__Dataset records__.
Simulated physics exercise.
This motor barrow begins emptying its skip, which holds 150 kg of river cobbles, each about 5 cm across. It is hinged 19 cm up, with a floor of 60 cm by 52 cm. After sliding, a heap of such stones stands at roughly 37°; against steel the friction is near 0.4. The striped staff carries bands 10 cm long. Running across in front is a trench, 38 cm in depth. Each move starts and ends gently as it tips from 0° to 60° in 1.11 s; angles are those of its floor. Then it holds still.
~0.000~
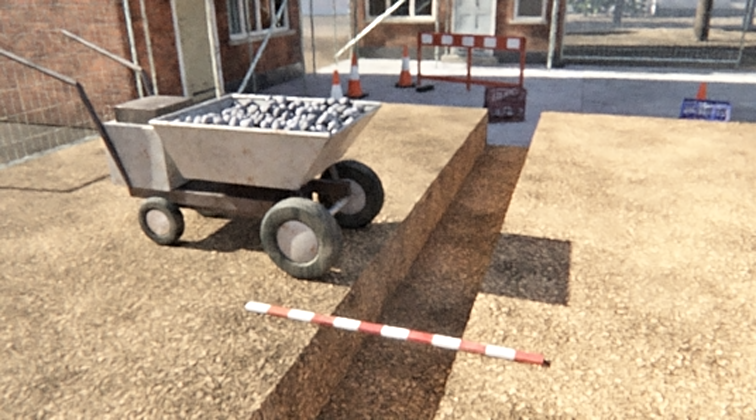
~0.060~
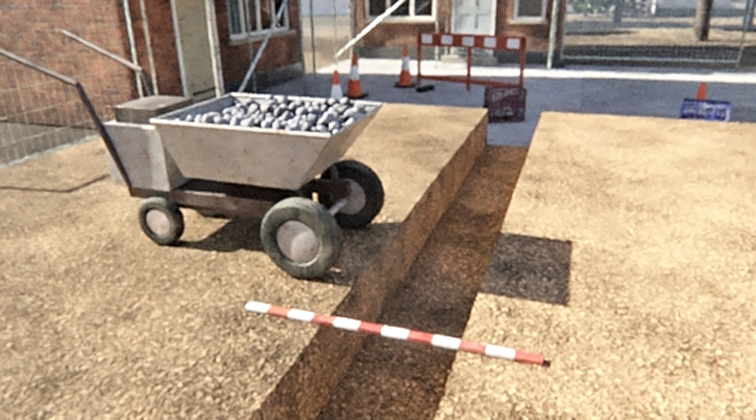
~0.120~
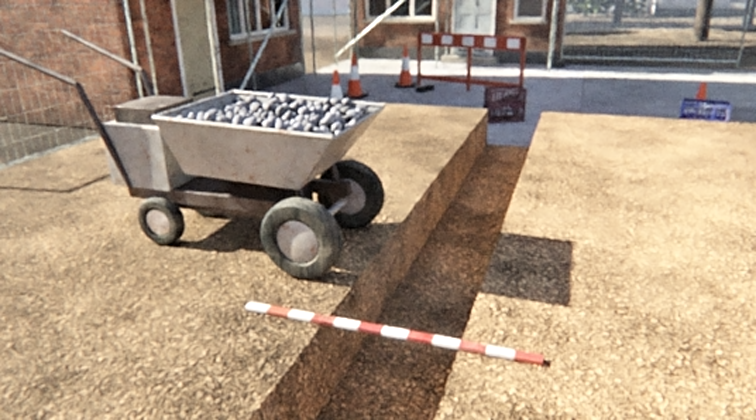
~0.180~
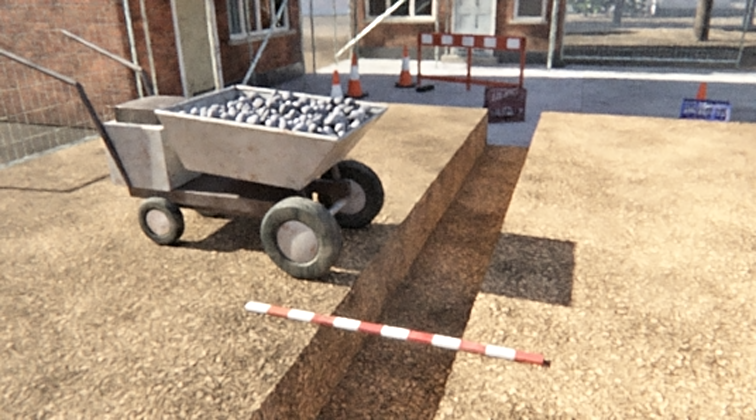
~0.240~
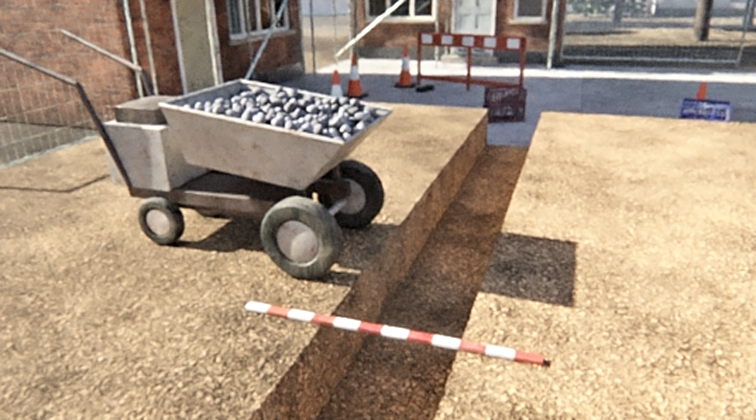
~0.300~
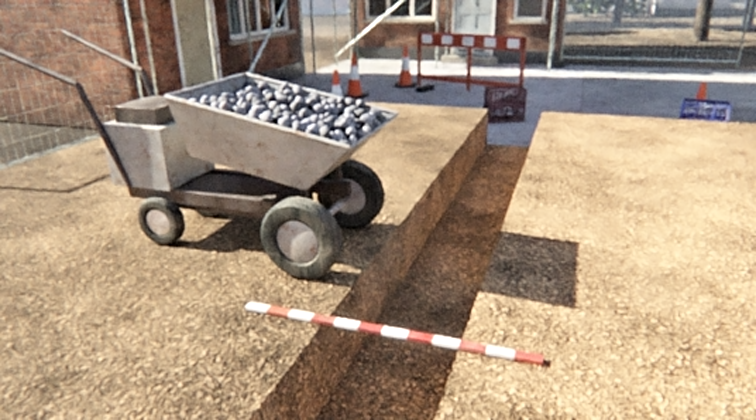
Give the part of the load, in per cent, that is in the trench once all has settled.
Close to 65 in a hundred.
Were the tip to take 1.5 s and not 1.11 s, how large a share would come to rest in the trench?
Then about 70 per cent.
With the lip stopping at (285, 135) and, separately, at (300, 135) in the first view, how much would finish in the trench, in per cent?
Some 80 and some 75 per cent, in that order.
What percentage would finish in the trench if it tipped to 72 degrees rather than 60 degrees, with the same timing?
With that change, near 75 per cent.
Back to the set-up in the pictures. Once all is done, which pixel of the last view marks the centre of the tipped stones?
Their middle lands near (455, 324).
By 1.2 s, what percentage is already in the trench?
Some 20 per cent of the load by that point.
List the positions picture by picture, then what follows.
In the first frame, lip at (329, 136), floor tilted 0°, highest stones at (300, 105).
In the second frame, the skip is at 1°, its lip at (330, 137); the top of the load is at (301, 104); the stones move at 0.1 m/s on average.
In the third frame, the skip is at 2°, its lip at (333, 138); the top of the load is at (303, 103); the stones move at 0.3 m/s on average.
In the fourth frame, lip at (338, 140), floor tilted 4°, highest stones at (277, 102); the stones move at 0.4 m/s on average.
In the fifth frame, the skip is at 7°, its lip at (343, 144); the top of the load is at (265, 96); the stones move at 0.5 m/s on average.
In the sixth frame, the skip is at 11°, its lip at (350, 148); the top of the load is at (267, 91); the stones move at 0.6 m/s on average.
After 0.8 s the floor is at 50°; 100 % in the skip; the foremost stones are at (420, 179).
After 1.2 s the floor is at 60°; 79 % in the skip, 20 % in the trench, 1 % past the trench; the foremost stones are at (490, 266).
After 1.6 s the floor is at 60°; 49 % in the skip, 37 % in the trench, 14 % past the trench; the foremost stones are at (580, 269).
After 3.5 s the floor is at 60°; 20 % in the skip, 65 % in the trench, 15 % past the trench; the foremost stones are at (676, 266).
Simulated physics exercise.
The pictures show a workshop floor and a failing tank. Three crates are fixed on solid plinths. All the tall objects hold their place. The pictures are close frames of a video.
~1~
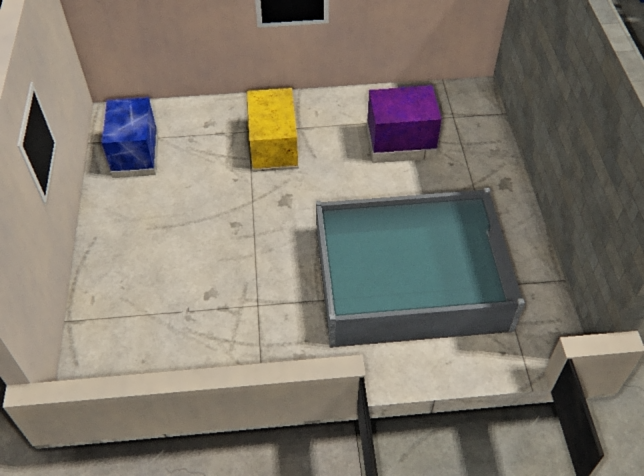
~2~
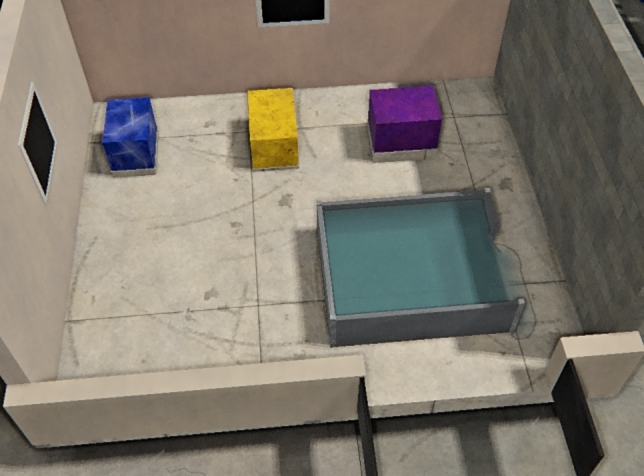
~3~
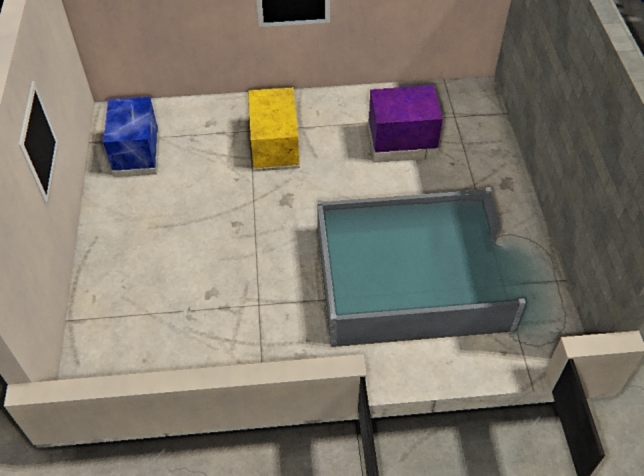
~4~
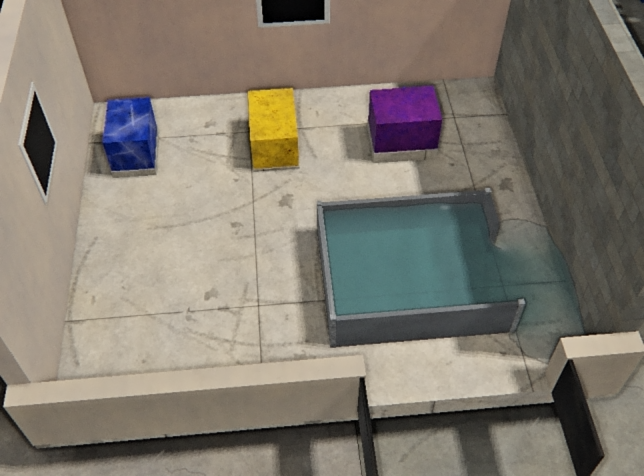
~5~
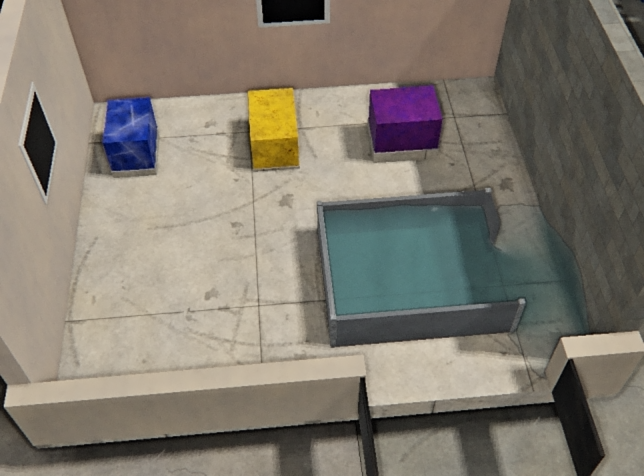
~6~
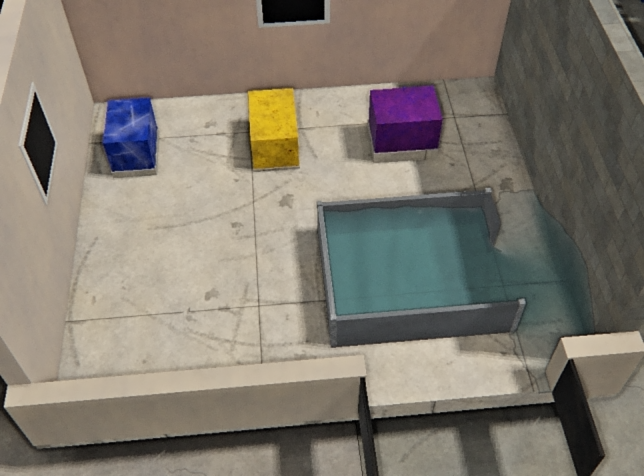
Teal water sits still in an open grey tank on a workshop floor, then begins pouring out through the tank's right side. It spreads across the concrete to the grey wall and fans along its base, while the blue, yellow and purple blocks behind stay in place.
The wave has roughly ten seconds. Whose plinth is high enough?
The yellow crate is wetted; the blue crate escapes dry; the purple crate escapes dry.
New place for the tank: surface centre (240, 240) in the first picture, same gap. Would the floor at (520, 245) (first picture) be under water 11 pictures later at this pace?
There: Awash.
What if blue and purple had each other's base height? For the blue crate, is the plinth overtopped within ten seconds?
My reading: The blue crate keeps dry.
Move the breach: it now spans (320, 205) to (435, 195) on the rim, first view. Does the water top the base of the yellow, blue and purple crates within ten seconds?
Then: Yellow is wetted; blue is soaked; purple is soaked.
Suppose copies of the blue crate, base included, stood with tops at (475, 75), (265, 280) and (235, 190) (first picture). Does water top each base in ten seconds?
In turn: Is topped, is spared, keeps dry.
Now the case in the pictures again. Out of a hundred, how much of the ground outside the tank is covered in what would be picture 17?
Some 30 per cent.
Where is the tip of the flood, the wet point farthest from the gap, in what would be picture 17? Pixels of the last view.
Close to (488, 84).
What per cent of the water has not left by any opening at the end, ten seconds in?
Some 78 per cent.
A moment on, water covers 15 % of the floor; the yellow crate not reached, the blue crate not reached, the purple crate not reached.
Next, water covers 30 % of the floor; the yellow crate not reached, the blue crate not reached, the purple crate water round its plinth.
Then, water covers 45 % of the floor; the yellow crate water round its plinth, the blue crate not reached, the purple crate water round its plinth.
Later, water covers 75 % of the floor; the yellow crate water round its plinth, the blue crate water round its plinth, the purple crate water round its plinth.
In the end, water covers 95 % of the floor; the yellow crate was topped, the blue crate stayed above the water, the purple crate stayed above the water.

__Problem requirements__. Leave out the pictures and copy the rest of the material above exactly.

__Output for this task__.
Simulated physics exercise.
This motor barrow begins emptying its skip, which holds 150 kg of river cobbles, each about 5 cm across. It is hinged 19 cm up, with a floor of 60 cm by 52 cm. After sliding, a heap of such stones stands at roughly 37°; against steel the friction is near 0.4. The striped staff carries bands 10 cm long. Running across in front is a trench, 38 cm in depth. Each move starts and ends gently as it tips from 0° to 60° in 1.11 s; angles are those of its floor. Then it holds still.
~0.000~
~0.060~
~0.120~
~0.180~
~0.240~
~0.300~
Give the part of the load, in per cent, that is in the trench once all has settled.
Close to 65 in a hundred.
Were the tip to take 1.5 s and not 1.11 s, how large a share would come to rest in the trench?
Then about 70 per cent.
With the lip stopping at (285, 135) and, separately, at (300, 135) in the first view, how much would finish in the trench, in per cent?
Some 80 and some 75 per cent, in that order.
What percentage would finish in the trench if it tipped to 72 degrees rather than 60 degrees, with the same timing?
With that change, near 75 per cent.
Back to the set-up in the pictures. Once all is done, which pixel of the last view marks the centre of the tipped stones?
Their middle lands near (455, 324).
By 1.2 s, what percentage is already in the trench?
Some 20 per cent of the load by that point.
List the positions picture by picture, then what follows.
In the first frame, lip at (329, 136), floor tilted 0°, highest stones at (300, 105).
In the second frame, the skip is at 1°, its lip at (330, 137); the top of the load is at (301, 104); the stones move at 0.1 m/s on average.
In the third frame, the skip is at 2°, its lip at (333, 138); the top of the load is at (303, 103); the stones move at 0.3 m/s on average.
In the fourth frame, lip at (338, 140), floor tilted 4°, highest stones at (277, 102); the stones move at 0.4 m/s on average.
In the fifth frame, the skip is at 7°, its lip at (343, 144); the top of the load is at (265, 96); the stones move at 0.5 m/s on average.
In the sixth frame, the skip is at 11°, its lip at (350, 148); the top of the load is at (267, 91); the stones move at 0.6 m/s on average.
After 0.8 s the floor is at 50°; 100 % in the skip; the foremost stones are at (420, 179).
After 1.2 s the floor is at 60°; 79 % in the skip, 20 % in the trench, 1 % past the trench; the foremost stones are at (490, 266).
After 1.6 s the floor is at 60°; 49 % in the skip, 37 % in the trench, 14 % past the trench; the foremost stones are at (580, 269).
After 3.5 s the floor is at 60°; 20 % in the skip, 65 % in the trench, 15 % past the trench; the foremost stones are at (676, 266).
Simulated physics exercise.
The pictures show a workshop floor and a failing tank. Three crates are fixed on solid plinths. All the tall objects hold their place. The pictures are close frames of a video.
~1~
~2~
~3~
~4~
~5~
~6~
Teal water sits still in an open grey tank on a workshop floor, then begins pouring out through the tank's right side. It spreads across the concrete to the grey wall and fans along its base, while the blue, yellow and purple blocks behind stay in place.
The wave has roughly ten seconds. Whose plinth is high enough?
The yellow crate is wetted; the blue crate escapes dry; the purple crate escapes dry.
New place for the tank: surface centre (240, 240) in the first picture, same gap. Would the floor at (520, 245) (first picture) be under water 11 pictures later at this pace?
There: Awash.
What if blue and purple had each other's base height? For the blue crate, is the plinth overtopped within ten seconds?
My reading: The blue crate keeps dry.
Move the breach: it now spans (320, 205) to (435, 195) on the rim, first view. Does the water top the base of the yellow, blue and purple crates within ten seconds?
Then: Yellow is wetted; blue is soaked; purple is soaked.
Suppose copies of the blue crate, base included, stood with tops at (475, 75), (265, 280) and (235, 190) (first picture). Does water top each base in ten seconds?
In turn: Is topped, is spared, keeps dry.
Now the case in the pictures again. Out of a hundred, how much of the ground outside the tank is covered in what would be picture 17?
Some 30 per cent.
Where is the tip of the flood, the wet point farthest from the gap, in what would be picture 17? Pixels of the last view.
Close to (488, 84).
What per cent of the water has not left by any opening at the end, ten seconds in?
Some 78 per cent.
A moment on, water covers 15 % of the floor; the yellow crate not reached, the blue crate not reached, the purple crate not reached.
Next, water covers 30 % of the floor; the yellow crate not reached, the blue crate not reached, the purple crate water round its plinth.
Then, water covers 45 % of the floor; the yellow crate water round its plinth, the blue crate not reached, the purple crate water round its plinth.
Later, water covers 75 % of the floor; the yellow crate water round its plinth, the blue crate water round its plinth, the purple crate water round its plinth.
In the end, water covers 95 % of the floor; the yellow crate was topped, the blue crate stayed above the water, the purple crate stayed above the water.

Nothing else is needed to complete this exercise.